▶ Work to do
Copy out the line containing "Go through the" and each line after it, through the last one in the material, exactly as written.

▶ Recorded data
%%

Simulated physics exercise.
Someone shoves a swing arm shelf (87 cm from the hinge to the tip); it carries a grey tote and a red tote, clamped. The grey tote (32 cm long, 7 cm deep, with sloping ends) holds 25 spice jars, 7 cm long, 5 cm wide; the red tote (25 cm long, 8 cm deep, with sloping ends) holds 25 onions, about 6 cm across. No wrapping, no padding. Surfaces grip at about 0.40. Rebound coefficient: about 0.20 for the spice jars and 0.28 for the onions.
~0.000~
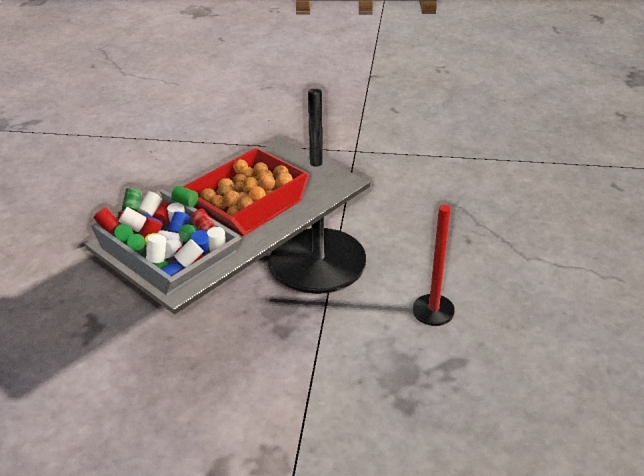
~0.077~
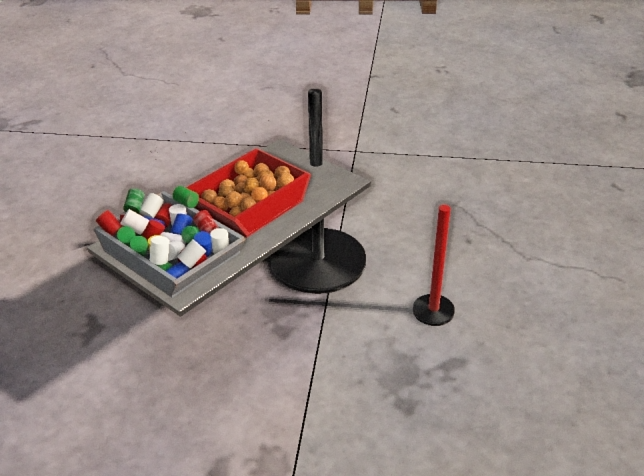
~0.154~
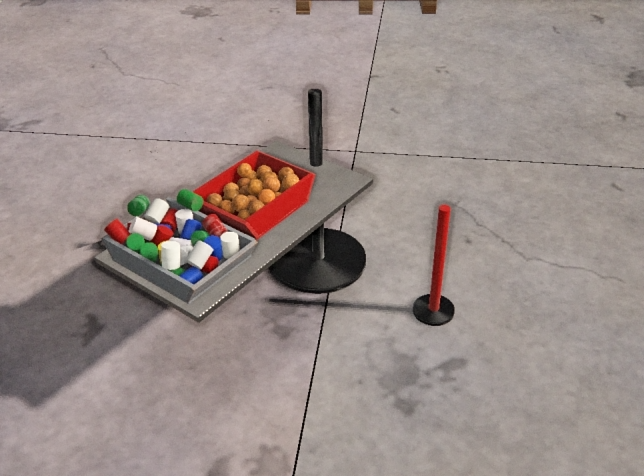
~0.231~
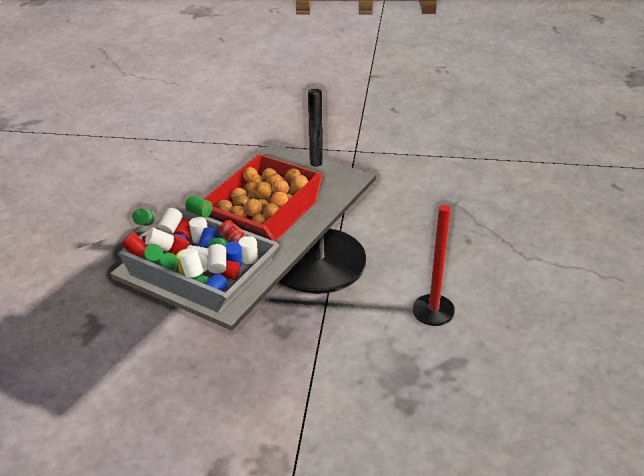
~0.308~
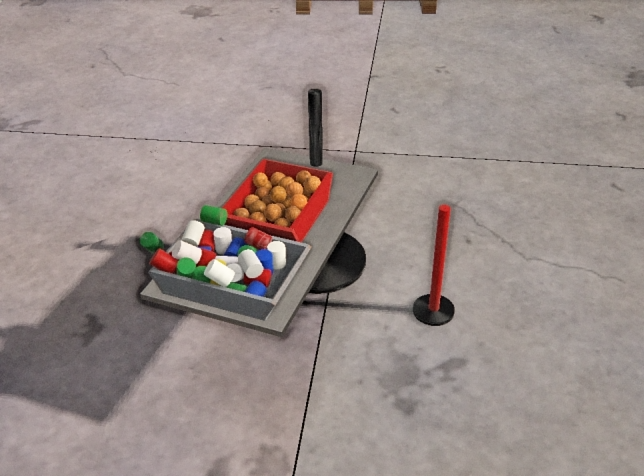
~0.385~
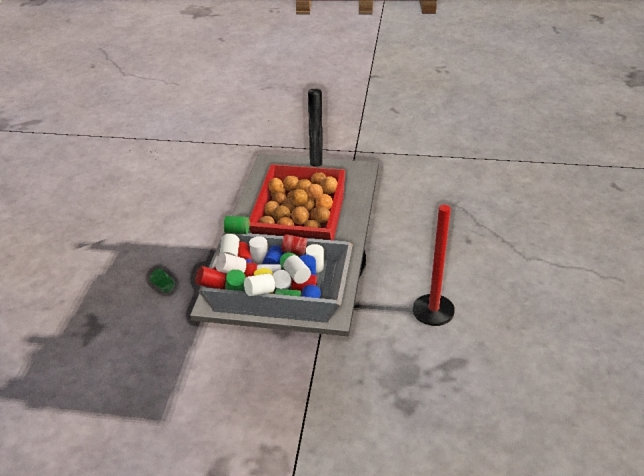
A grey shelf carrying two totes swings to the right, and a green jar drops out.
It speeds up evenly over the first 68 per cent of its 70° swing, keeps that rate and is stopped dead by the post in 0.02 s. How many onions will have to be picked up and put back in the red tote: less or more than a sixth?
Out of the red tote go less than a sixth of the onions.
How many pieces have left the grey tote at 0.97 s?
Out by then, roughly: Grey tote 10.
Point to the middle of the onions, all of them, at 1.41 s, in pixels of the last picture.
Around (367, 200).
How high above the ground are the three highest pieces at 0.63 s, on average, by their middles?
Roughly 66 cm.
After 0.55 s, end of the swing.
After 0.63 s, 7 of 25 out of the grey tote and 0 of 25 out of the red tote.
After 0.75 s, 9 of 25 out of the grey tote and 0 of 25 out of the red tote.
After 0.97 s, 10 of 25 out of the grey tote and 0 of 25 out of the red tote.
Outcome (at 1.41 s), 11 of 25 out of the grey tote and 0 of 25 out of the red tote. Asked share, 0 of 25, 0 per cent.
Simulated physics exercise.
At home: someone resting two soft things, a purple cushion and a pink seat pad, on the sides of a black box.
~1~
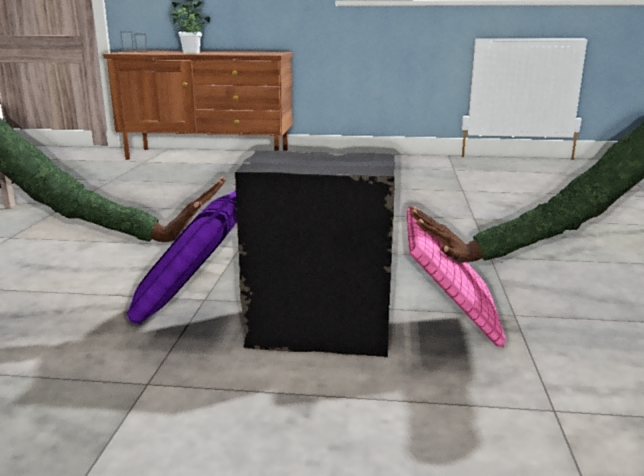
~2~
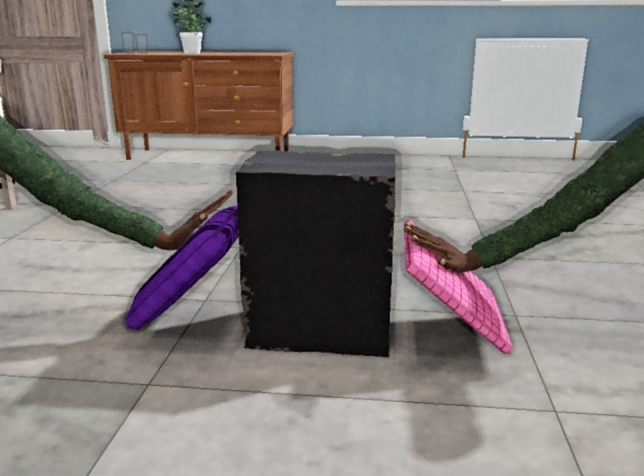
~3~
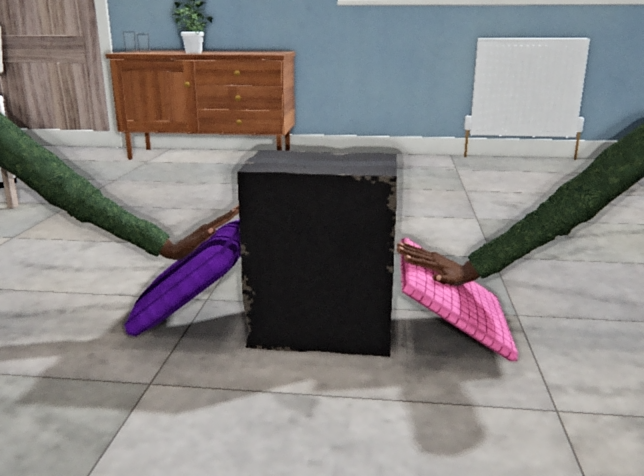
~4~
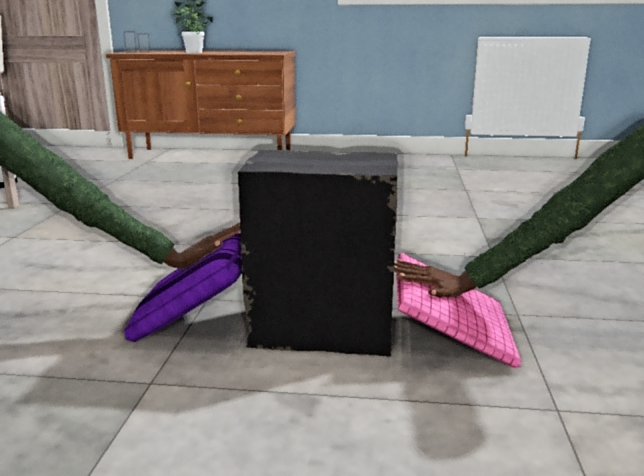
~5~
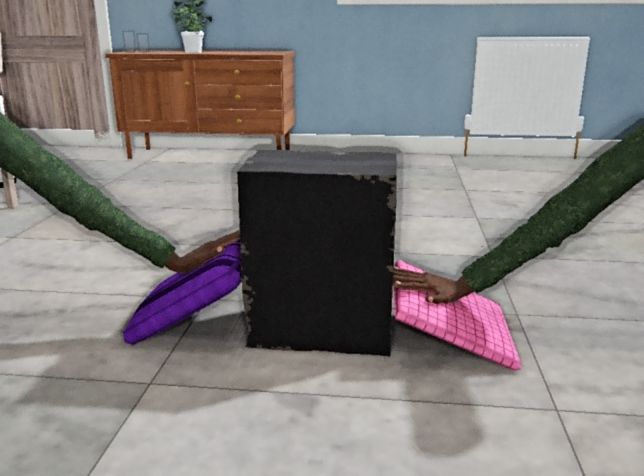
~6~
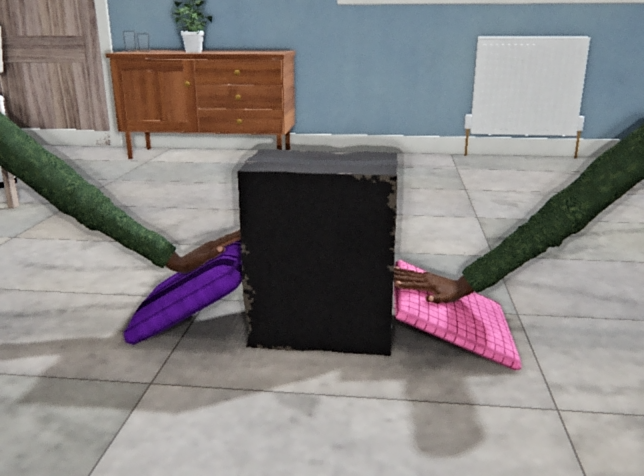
Two arms in green sleeves reach in from the left and right of a tiled room, seen from the front and slightly above. A black box stands between a purple cushion on the left and a pink seat pad on the right, before a wooden sideboard and white radiator. The hands move down as both soft things tilt lower, then stay nearly still; the camera is steady.
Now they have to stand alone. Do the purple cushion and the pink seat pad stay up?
The purple cushion slips and lies down, the pink seat pad slumps to the floor.
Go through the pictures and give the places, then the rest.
Cushion foot (134, 319), head (212, 229); seat pad foot (501, 343), head (414, 250), in the first frame.
Cushion foot (132, 325); seat pad foot (507, 350), in the second frame.
Cushion foot (131, 331); seat pad foot (513, 357), in the third frame.
Cushion foot (130, 337); seat pad foot (517, 364), in the fourth frame.
Cushion foot (129, 340); seat pad foot (517, 366), in the fifth frame.
Cushion foot (129, 339), head (232, 281), at a low slant; seat pad foot (518, 366), head (398, 314), at a low slant, in the sixth frame.
Then, 0.22 s later than the last view, cushion slipping down near (192, 297); seat pad flat on the floor near (455, 323).
Then, 0.34 s later than the last view, cushion flat on the floor near (191, 307); seat pad flat on the floor near (457, 327).
Then, 0.66 s later than the last view, cushion flat on the floor near (192, 309); seat pad flat on the floor near (456, 329).
Finally, cushion flat on the floor near (192, 309); seat pad flat on the floor near (456, 329). The purple cushion slumps to the floor and the pink seat pad slides down flat.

%%

▶ Right answer
Go through the pictures and give the places, then the rest.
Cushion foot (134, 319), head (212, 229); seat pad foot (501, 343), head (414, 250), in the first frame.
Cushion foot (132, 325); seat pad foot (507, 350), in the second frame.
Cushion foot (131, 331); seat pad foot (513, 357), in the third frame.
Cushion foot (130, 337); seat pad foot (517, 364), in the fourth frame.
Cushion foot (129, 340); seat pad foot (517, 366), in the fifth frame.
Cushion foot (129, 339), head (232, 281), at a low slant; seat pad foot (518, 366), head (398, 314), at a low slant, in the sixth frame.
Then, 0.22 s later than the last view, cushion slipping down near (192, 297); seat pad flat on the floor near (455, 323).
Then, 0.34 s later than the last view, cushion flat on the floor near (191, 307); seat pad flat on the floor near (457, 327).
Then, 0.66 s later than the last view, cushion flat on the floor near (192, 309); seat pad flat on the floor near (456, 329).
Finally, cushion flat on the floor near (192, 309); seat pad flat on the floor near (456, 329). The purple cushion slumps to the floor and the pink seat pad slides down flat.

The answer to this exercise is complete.